INSTRUCTIONS TO FOLLOW: Write out the listing below without alteration, omitting its pictures.

————————

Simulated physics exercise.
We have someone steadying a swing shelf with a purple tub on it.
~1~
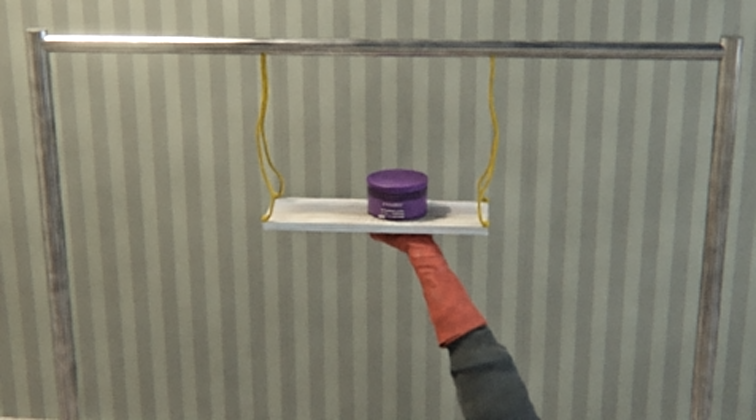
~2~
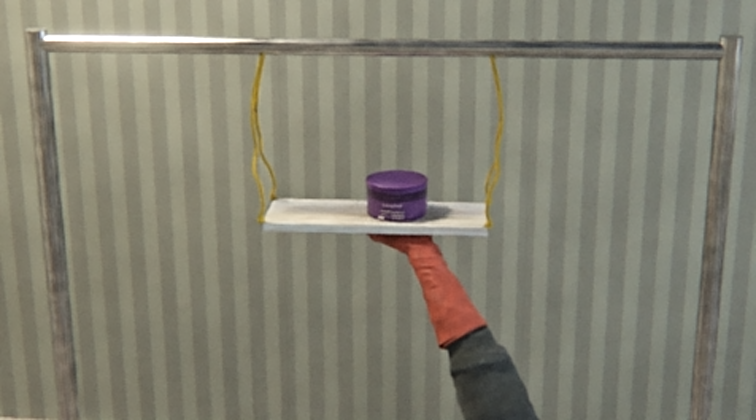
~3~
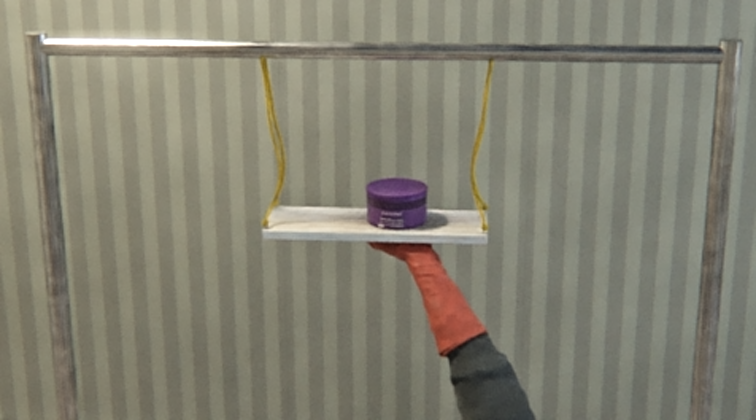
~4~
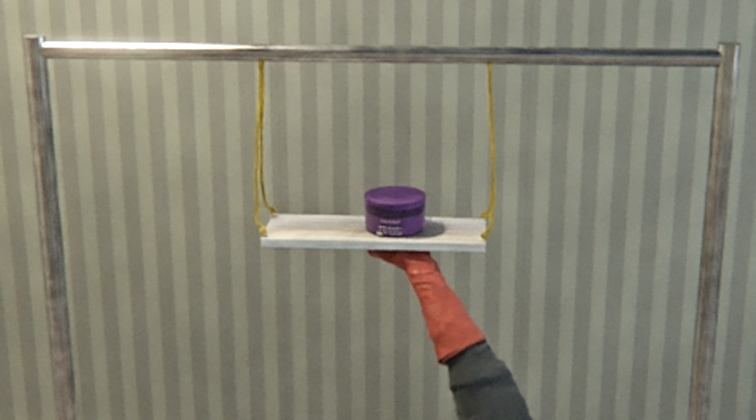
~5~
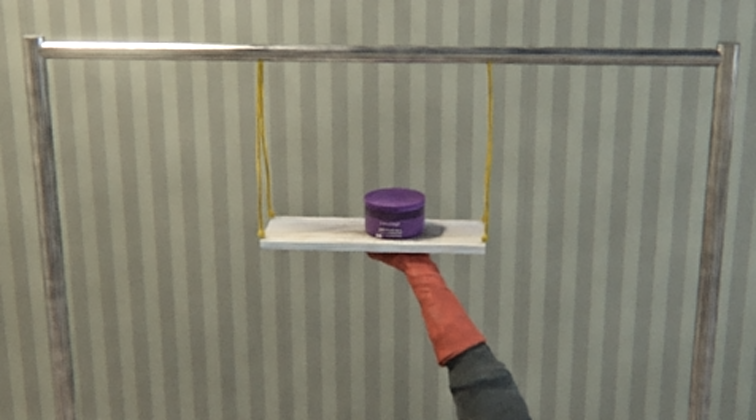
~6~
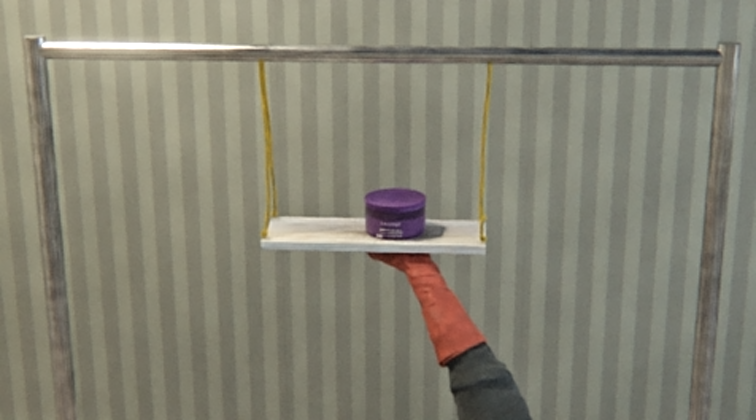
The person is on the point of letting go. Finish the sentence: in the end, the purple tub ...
In the end, the purple tub is still sitting there.
Then, 0.44 s after the last picture, board level; tub on the board near (395, 217).
Then, 0.92 s after the last picture, board level; tub on the board near (395, 218).
At rest, board level; tub on the board near (395, 218). The purple tub keeps its place.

————————

COMPLETE ANSWER:
Simulated physics exercise.
We have someone steadying a swing shelf with a purple tub on it.
~1~
~2~
~3~
~4~
~5~
~6~
The person is on the point of letting go. Finish the sentence: in the end, the purple tub ...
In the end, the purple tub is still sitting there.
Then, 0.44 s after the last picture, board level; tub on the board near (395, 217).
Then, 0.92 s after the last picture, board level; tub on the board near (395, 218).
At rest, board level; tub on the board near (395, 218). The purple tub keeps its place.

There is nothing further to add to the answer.